** Start Material for this exercise **

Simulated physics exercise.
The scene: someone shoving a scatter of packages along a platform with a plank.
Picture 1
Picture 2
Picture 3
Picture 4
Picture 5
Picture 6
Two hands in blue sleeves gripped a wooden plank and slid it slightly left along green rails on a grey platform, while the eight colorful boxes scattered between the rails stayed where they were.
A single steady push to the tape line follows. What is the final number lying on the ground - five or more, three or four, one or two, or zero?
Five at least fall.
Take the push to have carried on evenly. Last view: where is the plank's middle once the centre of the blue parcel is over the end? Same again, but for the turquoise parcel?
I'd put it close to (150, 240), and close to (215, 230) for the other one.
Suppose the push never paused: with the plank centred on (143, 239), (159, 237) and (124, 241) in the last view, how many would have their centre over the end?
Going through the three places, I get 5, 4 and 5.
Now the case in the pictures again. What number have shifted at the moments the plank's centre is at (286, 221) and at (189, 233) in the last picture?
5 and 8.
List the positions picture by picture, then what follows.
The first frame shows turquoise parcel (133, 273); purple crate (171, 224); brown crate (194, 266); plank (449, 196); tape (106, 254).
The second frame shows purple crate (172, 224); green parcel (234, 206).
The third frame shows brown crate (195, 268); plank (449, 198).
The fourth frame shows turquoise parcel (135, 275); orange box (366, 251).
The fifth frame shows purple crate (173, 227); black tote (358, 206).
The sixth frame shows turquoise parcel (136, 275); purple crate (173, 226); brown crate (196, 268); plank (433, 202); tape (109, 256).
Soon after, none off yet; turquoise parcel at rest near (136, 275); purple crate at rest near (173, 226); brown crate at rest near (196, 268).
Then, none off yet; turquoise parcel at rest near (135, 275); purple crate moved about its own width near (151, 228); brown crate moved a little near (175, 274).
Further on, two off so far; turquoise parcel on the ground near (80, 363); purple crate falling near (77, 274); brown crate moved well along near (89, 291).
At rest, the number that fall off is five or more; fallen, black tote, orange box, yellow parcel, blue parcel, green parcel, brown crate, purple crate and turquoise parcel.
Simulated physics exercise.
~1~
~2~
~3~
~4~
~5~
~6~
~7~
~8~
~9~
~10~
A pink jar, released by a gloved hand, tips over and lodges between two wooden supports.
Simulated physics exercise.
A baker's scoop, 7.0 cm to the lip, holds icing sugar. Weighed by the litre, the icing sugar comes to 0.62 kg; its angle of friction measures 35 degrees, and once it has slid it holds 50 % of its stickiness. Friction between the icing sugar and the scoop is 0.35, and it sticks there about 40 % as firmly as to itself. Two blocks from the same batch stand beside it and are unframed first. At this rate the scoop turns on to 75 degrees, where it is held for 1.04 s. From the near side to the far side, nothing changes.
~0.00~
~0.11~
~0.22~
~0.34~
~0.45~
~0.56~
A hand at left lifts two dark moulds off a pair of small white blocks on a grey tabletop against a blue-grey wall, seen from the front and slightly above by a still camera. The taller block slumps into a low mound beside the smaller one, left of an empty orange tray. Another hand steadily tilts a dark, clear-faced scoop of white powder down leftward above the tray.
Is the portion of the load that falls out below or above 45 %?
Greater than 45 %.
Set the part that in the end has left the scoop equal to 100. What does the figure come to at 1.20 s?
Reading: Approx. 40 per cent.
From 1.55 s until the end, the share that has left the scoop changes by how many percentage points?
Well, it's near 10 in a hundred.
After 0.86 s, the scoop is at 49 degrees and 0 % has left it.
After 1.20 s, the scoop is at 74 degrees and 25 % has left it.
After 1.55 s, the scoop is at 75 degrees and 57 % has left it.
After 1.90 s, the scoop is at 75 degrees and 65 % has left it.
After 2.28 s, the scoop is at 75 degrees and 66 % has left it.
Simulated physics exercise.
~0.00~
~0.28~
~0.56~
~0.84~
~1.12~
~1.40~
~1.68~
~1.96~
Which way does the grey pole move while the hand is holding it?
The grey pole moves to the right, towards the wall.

** End Material for this exercise **

**Stated exercise:**
What do the records say? Quote them all exactly.

**Solution for this task:**
Simulated physics exercise.
The scene: someone shoving a scatter of packages along a platform with a plank.
Picture 1
Picture 2
Picture 3
Picture 4
Picture 5
Picture 6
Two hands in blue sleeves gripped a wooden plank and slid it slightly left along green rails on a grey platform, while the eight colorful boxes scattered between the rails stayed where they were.
A single steady push to the tape line follows. What is the final number lying on the ground - five or more, three or four, one or two, or zero?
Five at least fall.
Take the push to have carried on evenly. Last view: where is the plank's middle once the centre of the blue parcel is over the end? Same again, but for the turquoise parcel?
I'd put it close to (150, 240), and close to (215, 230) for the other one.
Suppose the push never paused: with the plank centred on (143, 239), (159, 237) and (124, 241) in the last view, how many would have their centre over the end?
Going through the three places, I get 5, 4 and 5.
Now the case in the pictures again. What number have shifted at the moments the plank's centre is at (286, 221) and at (189, 233) in the last picture?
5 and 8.
List the positions picture by picture, then what follows.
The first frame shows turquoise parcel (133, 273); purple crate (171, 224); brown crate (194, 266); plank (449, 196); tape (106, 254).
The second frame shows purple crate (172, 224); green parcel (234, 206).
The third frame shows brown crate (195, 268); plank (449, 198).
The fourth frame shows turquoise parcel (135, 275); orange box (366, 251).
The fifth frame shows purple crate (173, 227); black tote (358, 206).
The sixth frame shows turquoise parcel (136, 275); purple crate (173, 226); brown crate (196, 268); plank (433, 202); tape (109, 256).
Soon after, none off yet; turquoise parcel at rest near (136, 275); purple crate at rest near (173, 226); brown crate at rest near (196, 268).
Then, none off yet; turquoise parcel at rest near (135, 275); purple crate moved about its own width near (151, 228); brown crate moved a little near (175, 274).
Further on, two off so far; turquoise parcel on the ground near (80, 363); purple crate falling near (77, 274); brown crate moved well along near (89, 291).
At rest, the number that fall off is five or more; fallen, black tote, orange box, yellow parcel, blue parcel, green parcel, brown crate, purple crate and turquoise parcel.
Simulated physics exercise.
~1~
~2~
~3~
~4~
~5~
~6~
~7~
~8~
~9~
~10~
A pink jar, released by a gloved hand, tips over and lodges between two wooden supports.
Simulated physics exercise.
A baker's scoop, 7.0 cm to the lip, holds icing sugar. Weighed by the litre, the icing sugar comes to 0.62 kg; its angle of friction measures 35 degrees, and once it has slid it holds 50 % of its stickiness. Friction between the icing sugar and the scoop is 0.35, and it sticks there about 40 % as firmly as to itself. Two blocks from the same batch stand beside it and are unframed first. At this rate the scoop turns on to 75 degrees, where it is held for 1.04 s. From the near side to the far side, nothing changes.
~0.00~
~0.11~
~0.22~
~0.34~
~0.45~
~0.56~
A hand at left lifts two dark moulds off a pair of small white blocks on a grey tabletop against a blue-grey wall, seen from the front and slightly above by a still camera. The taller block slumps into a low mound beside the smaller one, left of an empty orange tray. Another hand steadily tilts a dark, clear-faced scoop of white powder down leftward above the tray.
Is the portion of the load that falls out below or above 45 %?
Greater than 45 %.
Set the part that in the end has left the scoop equal to 100. What does the figure come to at 1.20 s?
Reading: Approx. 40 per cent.
From 1.55 s until the end, the share that has left the scoop changes by how many percentage points?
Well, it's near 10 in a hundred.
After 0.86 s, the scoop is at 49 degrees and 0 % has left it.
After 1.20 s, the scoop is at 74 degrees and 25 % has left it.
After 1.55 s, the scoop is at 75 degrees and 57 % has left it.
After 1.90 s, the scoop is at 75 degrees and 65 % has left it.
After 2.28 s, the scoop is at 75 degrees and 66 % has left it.
Simulated physics exercise.
~0.00~
~0.28~
~0.56~
~0.84~
~1.12~
~1.40~
~1.68~
~1.96~
Which way does the grey pole move while the hand is holding it?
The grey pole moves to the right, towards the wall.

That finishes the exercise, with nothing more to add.